■ Short problem:
Transcribe only the lines of the listing below from the one holding "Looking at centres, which" through the one holding "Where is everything", inclusive, without any change.

Saved entries:
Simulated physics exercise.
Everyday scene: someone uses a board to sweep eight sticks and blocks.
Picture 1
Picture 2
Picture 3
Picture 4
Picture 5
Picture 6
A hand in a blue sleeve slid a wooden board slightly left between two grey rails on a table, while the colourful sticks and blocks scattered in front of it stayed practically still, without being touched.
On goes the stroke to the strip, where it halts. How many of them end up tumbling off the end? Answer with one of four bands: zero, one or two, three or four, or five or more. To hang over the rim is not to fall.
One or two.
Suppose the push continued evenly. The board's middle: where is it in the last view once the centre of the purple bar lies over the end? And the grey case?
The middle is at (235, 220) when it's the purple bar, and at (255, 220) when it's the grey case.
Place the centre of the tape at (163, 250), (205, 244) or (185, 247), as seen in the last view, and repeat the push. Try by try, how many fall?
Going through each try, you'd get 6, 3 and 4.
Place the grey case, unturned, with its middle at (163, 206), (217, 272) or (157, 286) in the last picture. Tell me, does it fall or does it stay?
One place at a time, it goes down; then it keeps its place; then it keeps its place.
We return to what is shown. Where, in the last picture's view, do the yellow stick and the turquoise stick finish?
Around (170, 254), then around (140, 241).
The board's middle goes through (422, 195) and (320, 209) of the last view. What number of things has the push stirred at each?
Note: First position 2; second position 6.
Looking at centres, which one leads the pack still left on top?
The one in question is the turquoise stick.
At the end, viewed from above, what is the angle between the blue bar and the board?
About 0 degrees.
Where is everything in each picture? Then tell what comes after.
--
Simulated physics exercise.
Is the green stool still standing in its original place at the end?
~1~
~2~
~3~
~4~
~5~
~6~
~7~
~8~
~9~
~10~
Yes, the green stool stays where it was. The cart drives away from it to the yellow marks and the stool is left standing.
==
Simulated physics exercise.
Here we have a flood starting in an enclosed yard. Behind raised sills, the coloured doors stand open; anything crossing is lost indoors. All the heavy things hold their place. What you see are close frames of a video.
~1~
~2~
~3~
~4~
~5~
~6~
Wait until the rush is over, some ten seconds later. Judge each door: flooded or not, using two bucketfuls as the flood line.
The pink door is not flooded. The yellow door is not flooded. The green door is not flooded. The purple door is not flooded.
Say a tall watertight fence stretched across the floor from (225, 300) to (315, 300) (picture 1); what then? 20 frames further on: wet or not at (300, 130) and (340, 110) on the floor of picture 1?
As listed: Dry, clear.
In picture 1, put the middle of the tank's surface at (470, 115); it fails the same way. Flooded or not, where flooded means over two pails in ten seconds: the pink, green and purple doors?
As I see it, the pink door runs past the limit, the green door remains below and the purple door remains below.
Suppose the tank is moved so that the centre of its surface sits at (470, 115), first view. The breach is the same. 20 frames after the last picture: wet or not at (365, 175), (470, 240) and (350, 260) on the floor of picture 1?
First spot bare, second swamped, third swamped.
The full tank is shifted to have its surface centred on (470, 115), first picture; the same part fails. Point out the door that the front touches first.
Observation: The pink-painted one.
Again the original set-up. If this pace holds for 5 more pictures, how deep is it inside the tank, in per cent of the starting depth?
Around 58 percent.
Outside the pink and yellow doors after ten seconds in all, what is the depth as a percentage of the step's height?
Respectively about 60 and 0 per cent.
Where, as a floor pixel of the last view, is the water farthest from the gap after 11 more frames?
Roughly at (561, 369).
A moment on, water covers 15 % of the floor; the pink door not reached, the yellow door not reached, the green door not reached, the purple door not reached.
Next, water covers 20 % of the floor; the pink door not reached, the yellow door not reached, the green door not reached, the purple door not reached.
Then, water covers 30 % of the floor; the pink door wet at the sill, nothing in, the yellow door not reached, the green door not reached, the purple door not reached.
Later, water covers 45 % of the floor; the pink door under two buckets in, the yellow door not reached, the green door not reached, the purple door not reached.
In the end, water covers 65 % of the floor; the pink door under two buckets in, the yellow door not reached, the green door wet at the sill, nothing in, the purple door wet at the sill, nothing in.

■ Solution for this exercise:
Looking at centres, which one leads the pack still left on top?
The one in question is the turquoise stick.
At the end, viewed from above, what is the angle between the blue bar and the board?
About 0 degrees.
Where is everything in each picture? Then tell what comes after.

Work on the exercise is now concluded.